| Your task |
Copy these lines exactly and nothing else: from the line holding "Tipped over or" to the line holding "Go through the", both lines included.

| The data |

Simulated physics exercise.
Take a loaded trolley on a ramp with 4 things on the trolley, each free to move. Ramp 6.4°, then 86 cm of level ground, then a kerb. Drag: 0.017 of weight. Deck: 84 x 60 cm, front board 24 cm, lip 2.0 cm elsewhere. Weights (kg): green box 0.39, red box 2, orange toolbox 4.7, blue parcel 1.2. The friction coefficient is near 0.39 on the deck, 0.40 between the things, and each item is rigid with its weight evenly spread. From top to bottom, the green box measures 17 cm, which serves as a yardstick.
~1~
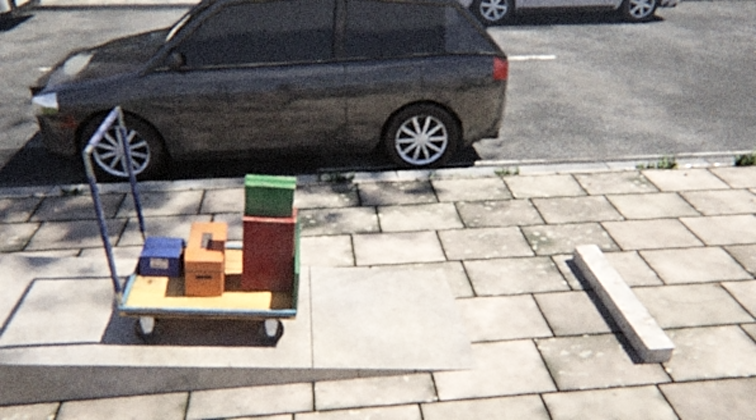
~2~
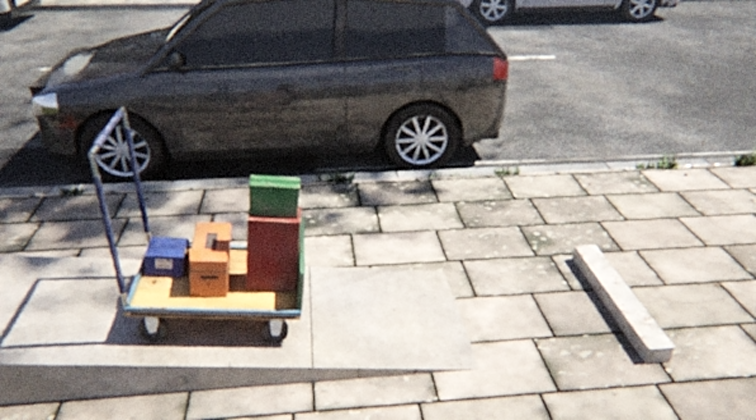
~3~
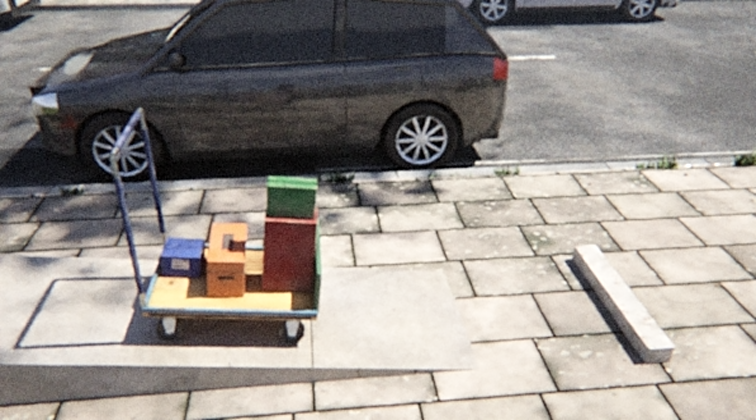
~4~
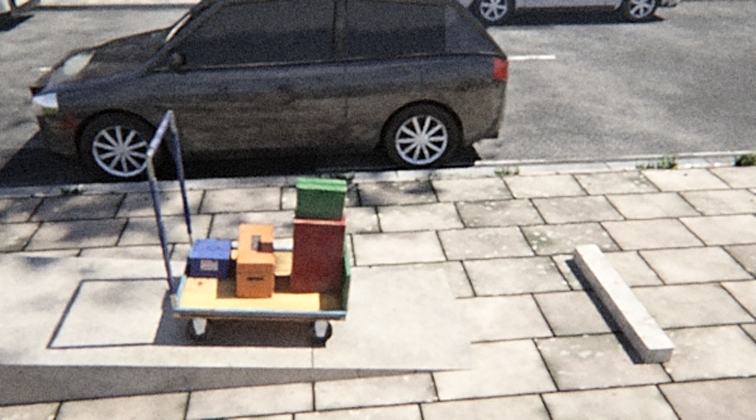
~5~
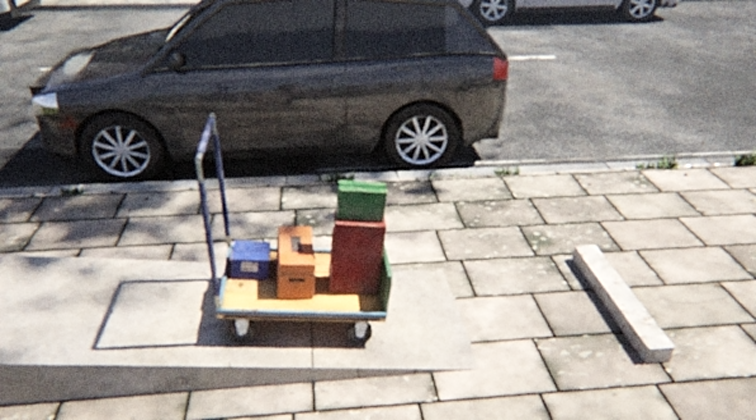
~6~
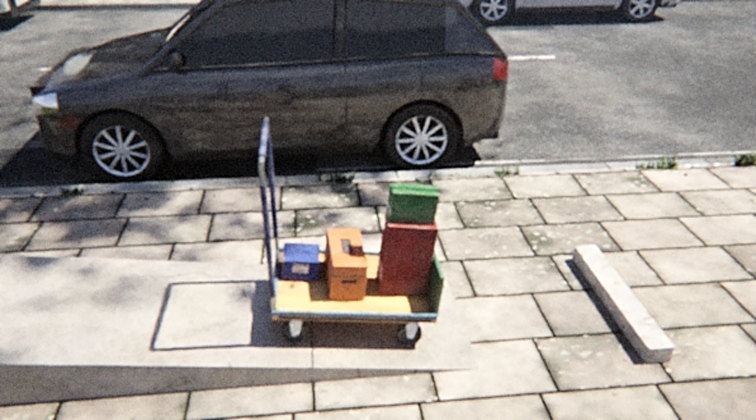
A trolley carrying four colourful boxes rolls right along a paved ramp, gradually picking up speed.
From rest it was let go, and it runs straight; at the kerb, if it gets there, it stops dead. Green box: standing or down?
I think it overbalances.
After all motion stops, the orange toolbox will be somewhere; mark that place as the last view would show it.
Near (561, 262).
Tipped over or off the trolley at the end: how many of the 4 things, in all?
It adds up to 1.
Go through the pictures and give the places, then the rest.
---
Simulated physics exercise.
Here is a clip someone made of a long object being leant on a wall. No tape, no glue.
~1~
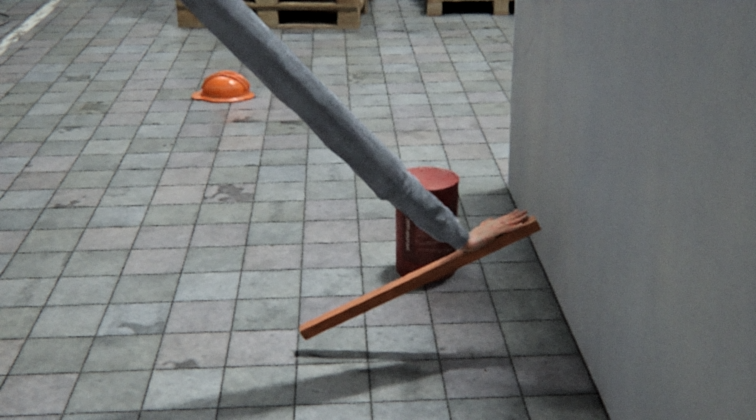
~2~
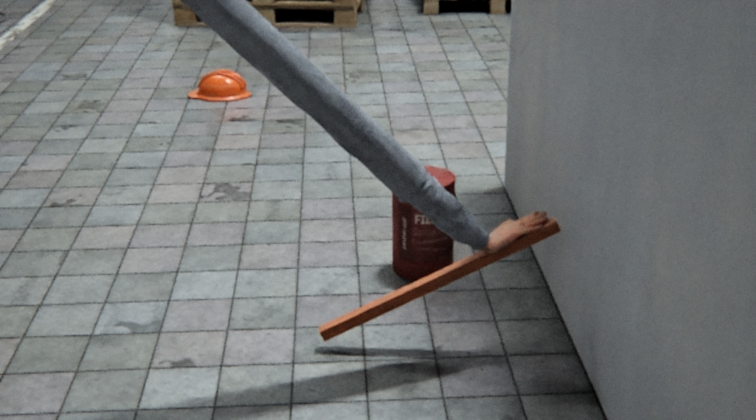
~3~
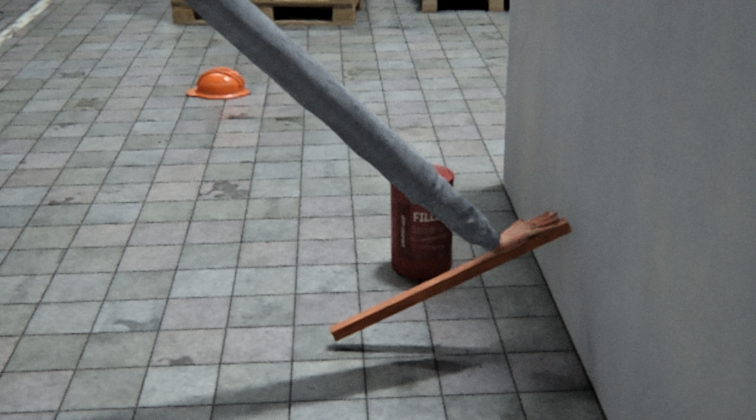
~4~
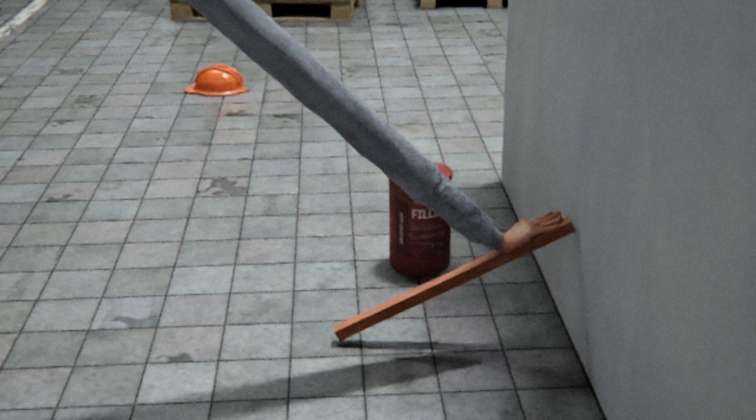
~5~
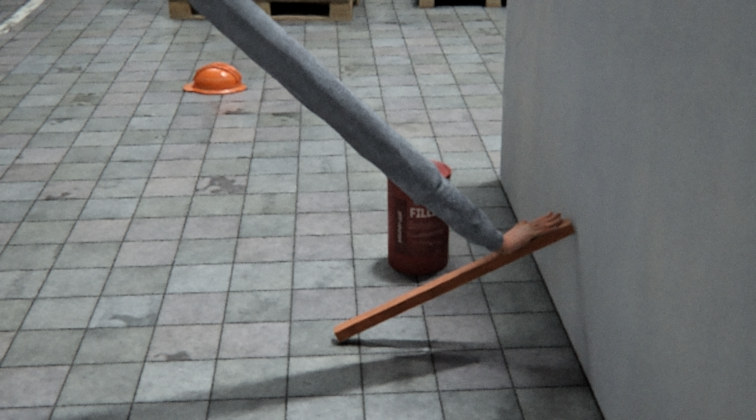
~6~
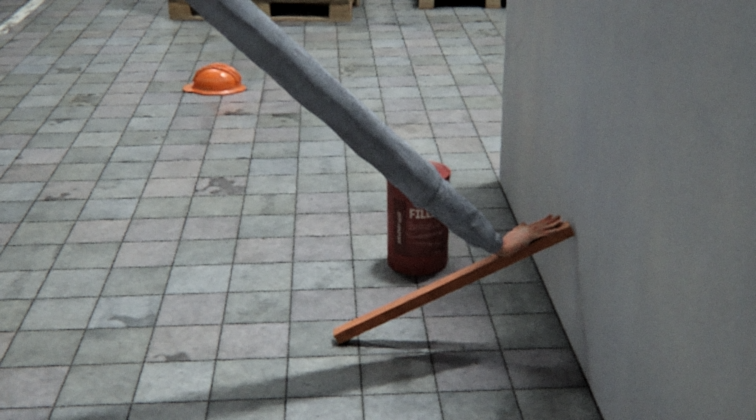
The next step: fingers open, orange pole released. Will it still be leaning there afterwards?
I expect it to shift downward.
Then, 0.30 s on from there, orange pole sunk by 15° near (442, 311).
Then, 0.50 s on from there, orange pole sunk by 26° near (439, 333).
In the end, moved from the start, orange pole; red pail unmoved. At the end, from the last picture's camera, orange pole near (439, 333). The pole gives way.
* * *
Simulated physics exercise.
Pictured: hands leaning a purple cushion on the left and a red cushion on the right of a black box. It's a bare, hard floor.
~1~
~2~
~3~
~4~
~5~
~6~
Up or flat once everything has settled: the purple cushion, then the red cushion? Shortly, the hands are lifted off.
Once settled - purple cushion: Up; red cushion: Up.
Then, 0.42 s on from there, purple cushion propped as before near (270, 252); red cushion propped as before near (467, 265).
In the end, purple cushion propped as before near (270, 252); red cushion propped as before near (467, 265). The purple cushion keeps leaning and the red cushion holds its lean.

| Answer |
Tipped over or off the trolley at the end: how many of the 4 things, in all?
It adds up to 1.
Go through the pictures and give the places, then the rest.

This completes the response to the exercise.